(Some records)
• • •

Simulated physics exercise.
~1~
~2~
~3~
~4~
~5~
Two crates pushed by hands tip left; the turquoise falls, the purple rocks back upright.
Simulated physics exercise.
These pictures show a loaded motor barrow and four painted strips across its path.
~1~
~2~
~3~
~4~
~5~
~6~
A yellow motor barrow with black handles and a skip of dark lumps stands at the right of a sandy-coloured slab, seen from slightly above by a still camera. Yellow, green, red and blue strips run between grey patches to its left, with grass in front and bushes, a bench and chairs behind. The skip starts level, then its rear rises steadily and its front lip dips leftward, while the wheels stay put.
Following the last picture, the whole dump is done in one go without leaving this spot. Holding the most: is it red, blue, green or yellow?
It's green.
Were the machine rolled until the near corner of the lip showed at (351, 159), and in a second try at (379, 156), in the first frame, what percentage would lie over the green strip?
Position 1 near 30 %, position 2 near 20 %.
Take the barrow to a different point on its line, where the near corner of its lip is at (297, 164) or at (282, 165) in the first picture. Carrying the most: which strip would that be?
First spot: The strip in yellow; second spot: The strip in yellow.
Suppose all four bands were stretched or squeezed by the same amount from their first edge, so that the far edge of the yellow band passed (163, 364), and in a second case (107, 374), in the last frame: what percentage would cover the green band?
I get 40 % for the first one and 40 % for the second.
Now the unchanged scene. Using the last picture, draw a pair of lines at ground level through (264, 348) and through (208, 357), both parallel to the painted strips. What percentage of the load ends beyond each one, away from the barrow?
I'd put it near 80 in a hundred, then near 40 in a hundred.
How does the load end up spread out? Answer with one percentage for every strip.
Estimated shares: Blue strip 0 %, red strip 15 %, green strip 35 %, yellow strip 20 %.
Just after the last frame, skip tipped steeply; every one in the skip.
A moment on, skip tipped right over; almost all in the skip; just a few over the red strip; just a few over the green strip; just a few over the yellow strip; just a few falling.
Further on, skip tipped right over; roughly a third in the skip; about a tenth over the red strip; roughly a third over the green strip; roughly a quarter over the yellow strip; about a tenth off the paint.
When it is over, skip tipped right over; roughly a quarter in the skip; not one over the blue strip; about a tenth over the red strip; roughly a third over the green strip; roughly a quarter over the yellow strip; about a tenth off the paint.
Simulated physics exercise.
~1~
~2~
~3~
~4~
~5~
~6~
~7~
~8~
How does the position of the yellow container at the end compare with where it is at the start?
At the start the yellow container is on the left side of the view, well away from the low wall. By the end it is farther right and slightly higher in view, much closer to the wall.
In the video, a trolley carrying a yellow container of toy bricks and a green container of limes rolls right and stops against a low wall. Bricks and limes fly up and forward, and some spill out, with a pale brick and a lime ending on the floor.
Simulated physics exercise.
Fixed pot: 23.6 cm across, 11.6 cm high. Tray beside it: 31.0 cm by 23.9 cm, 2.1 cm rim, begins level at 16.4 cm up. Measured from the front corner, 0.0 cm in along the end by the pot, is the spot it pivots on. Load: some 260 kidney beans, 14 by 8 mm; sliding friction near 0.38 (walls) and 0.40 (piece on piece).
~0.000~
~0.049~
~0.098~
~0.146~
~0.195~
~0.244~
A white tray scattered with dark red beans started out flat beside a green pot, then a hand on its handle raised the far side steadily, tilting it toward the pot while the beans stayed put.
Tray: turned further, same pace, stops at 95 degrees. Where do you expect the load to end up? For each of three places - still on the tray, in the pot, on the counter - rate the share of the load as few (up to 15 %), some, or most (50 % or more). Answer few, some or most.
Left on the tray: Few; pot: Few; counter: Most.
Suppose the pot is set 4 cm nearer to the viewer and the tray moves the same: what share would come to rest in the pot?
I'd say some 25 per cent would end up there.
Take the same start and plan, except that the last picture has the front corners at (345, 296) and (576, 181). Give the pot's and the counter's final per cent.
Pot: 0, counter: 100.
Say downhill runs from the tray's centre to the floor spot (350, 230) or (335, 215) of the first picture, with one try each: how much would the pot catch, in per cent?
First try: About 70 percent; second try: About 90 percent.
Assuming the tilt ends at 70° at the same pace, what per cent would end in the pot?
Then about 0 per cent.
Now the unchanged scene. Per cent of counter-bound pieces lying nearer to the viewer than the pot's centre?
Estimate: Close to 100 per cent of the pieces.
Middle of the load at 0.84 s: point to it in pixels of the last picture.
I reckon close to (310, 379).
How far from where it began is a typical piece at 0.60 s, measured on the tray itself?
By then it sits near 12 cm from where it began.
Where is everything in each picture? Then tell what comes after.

• • •

§ THE TASK:
Reproduce all of the data exactly as given.

§ ANSWER TO THE PROBLEM:
Simulated physics exercise.
~1~
~2~
~3~
~4~
~5~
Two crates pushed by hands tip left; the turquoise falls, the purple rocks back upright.
Simulated physics exercise.
These pictures show a loaded motor barrow and four painted strips across its path.
~1~
~2~
~3~
~4~
~5~
~6~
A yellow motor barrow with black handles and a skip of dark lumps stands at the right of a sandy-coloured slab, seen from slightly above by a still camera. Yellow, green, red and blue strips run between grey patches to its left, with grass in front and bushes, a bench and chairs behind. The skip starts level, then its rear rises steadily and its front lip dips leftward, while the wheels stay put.
Following the last picture, the whole dump is done in one go without leaving this spot. Holding the most: is it red, blue, green or yellow?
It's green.
Were the machine rolled until the near corner of the lip showed at (351, 159), and in a second try at (379, 156), in the first frame, what percentage would lie over the green strip?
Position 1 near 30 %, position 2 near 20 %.
Take the barrow to a different point on its line, where the near corner of its lip is at (297, 164) or at (282, 165) in the first picture. Carrying the most: which strip would that be?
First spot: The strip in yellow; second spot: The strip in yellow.
Suppose all four bands were stretched or squeezed by the same amount from their first edge, so that the far edge of the yellow band passed (163, 364), and in a second case (107, 374), in the last frame: what percentage would cover the green band?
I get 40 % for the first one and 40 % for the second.
Now the unchanged scene. Using the last picture, draw a pair of lines at ground level through (264, 348) and through (208, 357), both parallel to the painted strips. What percentage of the load ends beyond each one, away from the barrow?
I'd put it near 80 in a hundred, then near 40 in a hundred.
How does the load end up spread out? Answer with one percentage for every strip.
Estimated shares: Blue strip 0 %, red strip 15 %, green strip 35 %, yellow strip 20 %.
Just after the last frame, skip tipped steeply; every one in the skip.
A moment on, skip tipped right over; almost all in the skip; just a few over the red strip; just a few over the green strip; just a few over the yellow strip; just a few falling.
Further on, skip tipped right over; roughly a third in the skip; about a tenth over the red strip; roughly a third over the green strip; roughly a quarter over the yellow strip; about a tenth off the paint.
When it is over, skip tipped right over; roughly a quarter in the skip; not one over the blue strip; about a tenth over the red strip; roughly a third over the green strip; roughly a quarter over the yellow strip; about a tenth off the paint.
Simulated physics exercise.
~1~
~2~
~3~
~4~
~5~
~6~
~7~
~8~
How does the position of the yellow container at the end compare with where it is at the start?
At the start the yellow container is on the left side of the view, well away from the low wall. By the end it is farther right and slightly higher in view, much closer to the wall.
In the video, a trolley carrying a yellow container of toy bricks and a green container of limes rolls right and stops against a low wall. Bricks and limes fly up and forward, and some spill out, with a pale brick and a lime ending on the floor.
Simulated physics exercise.
Fixed pot: 23.6 cm across, 11.6 cm high. Tray beside it: 31.0 cm by 23.9 cm, 2.1 cm rim, begins level at 16.4 cm up. Measured from the front corner, 0.0 cm in along the end by the pot, is the spot it pivots on. Load: some 260 kidney beans, 14 by 8 mm; sliding friction near 0.38 (walls) and 0.40 (piece on piece).
~0.000~
~0.049~
~0.098~
~0.146~
~0.195~
~0.244~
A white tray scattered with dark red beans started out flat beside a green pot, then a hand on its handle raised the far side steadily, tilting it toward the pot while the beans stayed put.
Tray: turned further, same pace, stops at 95 degrees. Where do you expect the load to end up? For each of three places - still on the tray, in the pot, on the counter - rate the share of the load as few (up to 15 %), some, or most (50 % or more). Answer few, some or most.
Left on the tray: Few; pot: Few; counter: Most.
Suppose the pot is set 4 cm nearer to the viewer and the tray moves the same: what share would come to rest in the pot?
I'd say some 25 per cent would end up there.
Take the same start and plan, except that the last picture has the front corners at (345, 296) and (576, 181). Give the pot's and the counter's final per cent.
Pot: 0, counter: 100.
Say downhill runs from the tray's centre to the floor spot (350, 230) or (335, 215) of the first picture, with one try each: how much would the pot catch, in per cent?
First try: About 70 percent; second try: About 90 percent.
Assuming the tilt ends at 70° at the same pace, what per cent would end in the pot?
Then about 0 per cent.
Now the unchanged scene. Per cent of counter-bound pieces lying nearer to the viewer than the pot's centre?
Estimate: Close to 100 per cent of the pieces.
Middle of the load at 0.84 s: point to it in pixels of the last picture.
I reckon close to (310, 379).
How far from where it began is a typical piece at 0.60 s, measured on the tray itself?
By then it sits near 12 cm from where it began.
Where is everything in each picture? Then tell what comes after.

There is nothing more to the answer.